Your instructions: Can you write out all the lines word for word, with no pictures?

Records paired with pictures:
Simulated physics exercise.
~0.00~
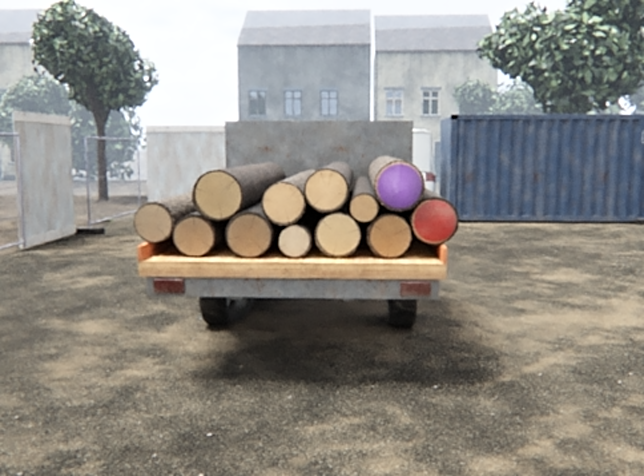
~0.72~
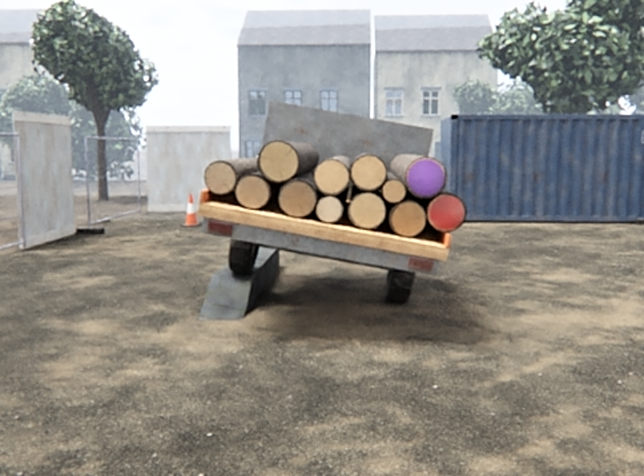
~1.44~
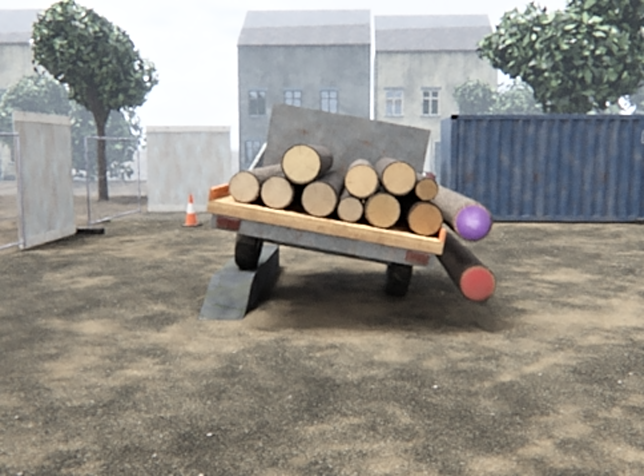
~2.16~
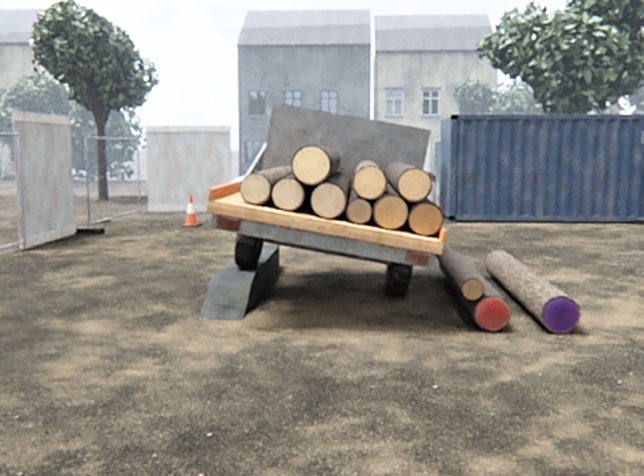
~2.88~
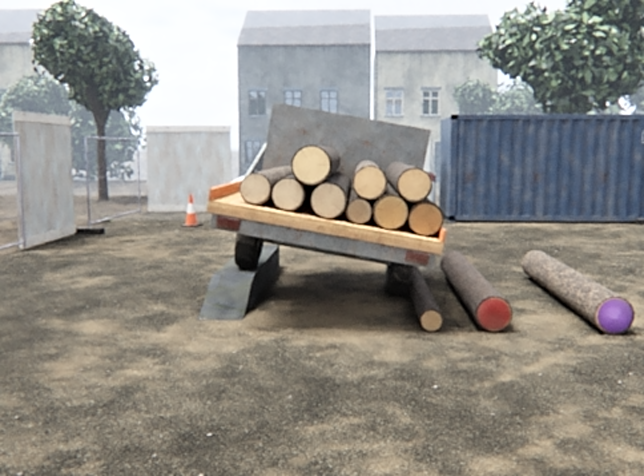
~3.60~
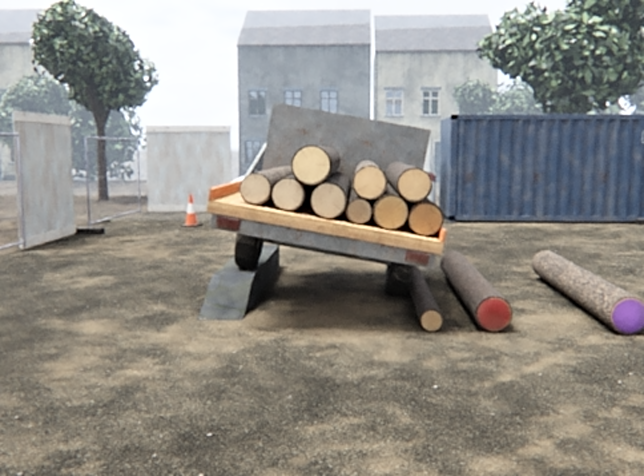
In a dirt yard with grey houses, trees and a blue container behind, a flat trailer with low orange sides is seen from the rear, stacked with logs seen end-on, a purple-ended one high on the right and a red-ended one at the right edge. The trailer's left wheel climbs a grey ramp, tilting the bed to the right. The red log drops off the right side, and the purple one follows, along with a small plain log. The purple log rolls farthest right, while the red one settles nearer the trailer. At the end, three logs lie on the ground and the rest remain on the tilted bed.
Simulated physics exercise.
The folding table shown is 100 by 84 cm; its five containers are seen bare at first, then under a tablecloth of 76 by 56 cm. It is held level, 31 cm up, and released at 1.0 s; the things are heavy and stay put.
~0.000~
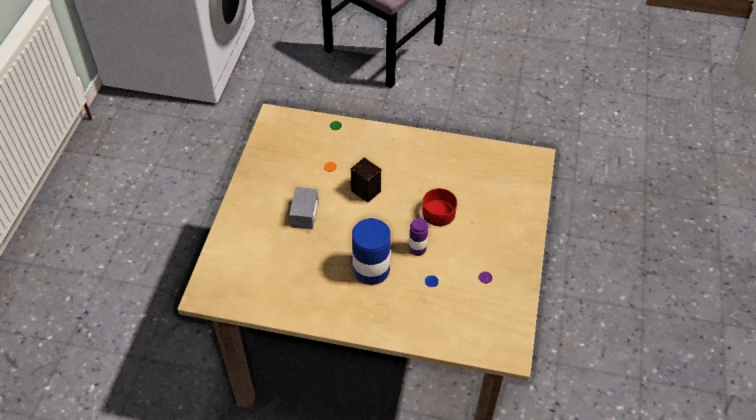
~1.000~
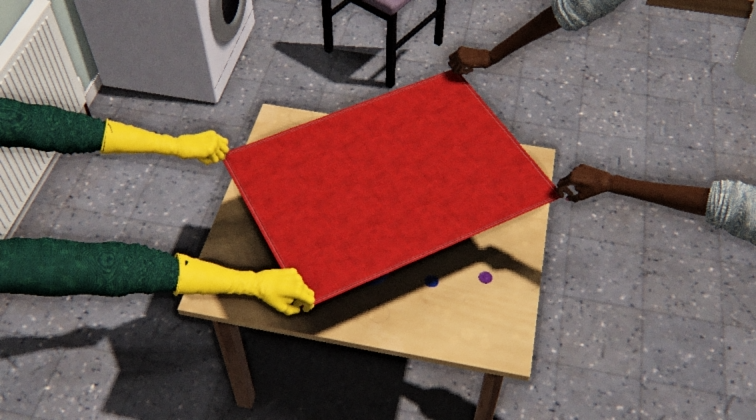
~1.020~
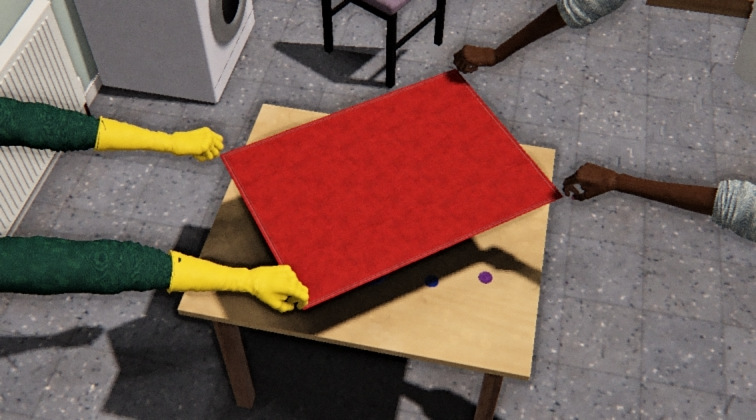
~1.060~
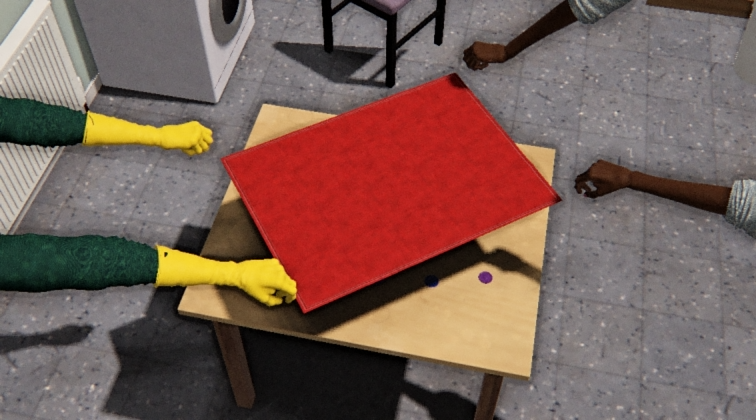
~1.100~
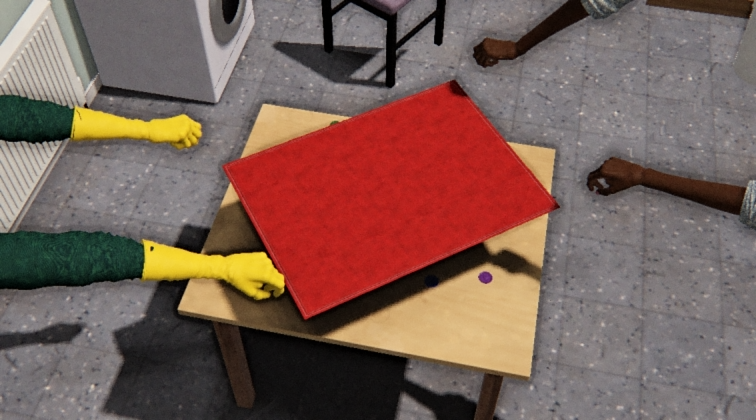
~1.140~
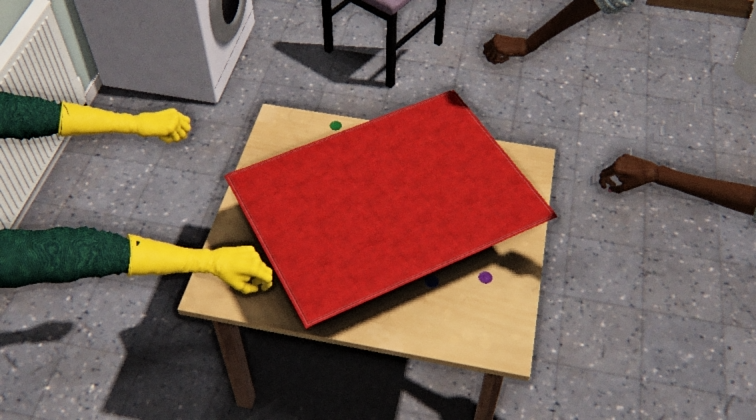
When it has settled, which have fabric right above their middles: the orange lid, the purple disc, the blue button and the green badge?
In order: The orange lid still shows; the purple disc vanishes under it; the blue button ends under the cloth; the green badge remains in the open.
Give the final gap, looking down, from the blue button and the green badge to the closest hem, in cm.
Roughly 5 cm, 24 cm.
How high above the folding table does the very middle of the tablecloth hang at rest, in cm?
Some 15 cm up.
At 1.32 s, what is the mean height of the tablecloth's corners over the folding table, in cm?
Some 0 cm up.
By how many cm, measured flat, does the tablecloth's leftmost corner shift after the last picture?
About 8 cm.
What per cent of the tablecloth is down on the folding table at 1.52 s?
About 20 %.
By 1.3 s, 20 % of it is down, spanning 83 by 79 cm, above purple disc, blue button.
By 1.5 s, 20 % of it is down, spanning 81 by 79 cm, above purple disc, blue button.
By 1.7 s, 25 % of it is down, spanning 80 by 77 cm, above purple disc, blue button.
By 1.9 s, 25 % of it is down, spanning 80 by 78 cm, above purple disc, blue button.
By 2.7 s, 25 % of it is down, spanning 80 by 78 cm, above purple disc, blue button.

Solution to this task:
Simulated physics exercise.
~0.00~
~0.72~
~1.44~
~2.16~
~2.88~
~3.60~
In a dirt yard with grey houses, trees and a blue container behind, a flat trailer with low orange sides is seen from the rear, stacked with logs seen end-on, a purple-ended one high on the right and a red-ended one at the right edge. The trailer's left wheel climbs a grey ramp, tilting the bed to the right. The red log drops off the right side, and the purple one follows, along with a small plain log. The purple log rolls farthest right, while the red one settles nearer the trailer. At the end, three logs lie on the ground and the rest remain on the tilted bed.
Simulated physics exercise.
The folding table shown is 100 by 84 cm; its five containers are seen bare at first, then under a tablecloth of 76 by 56 cm. It is held level, 31 cm up, and released at 1.0 s; the things are heavy and stay put.
~0.000~
~1.000~
~1.020~
~1.060~
~1.100~
~1.140~
When it has settled, which have fabric right above their middles: the orange lid, the purple disc, the blue button and the green badge?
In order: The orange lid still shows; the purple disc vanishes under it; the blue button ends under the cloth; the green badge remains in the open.
Give the final gap, looking down, from the blue button and the green badge to the closest hem, in cm.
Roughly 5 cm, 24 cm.
How high above the folding table does the very middle of the tablecloth hang at rest, in cm?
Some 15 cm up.
At 1.32 s, what is the mean height of the tablecloth's corners over the folding table, in cm?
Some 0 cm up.
By how many cm, measured flat, does the tablecloth's leftmost corner shift after the last picture?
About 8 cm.
What per cent of the tablecloth is down on the folding table at 1.52 s?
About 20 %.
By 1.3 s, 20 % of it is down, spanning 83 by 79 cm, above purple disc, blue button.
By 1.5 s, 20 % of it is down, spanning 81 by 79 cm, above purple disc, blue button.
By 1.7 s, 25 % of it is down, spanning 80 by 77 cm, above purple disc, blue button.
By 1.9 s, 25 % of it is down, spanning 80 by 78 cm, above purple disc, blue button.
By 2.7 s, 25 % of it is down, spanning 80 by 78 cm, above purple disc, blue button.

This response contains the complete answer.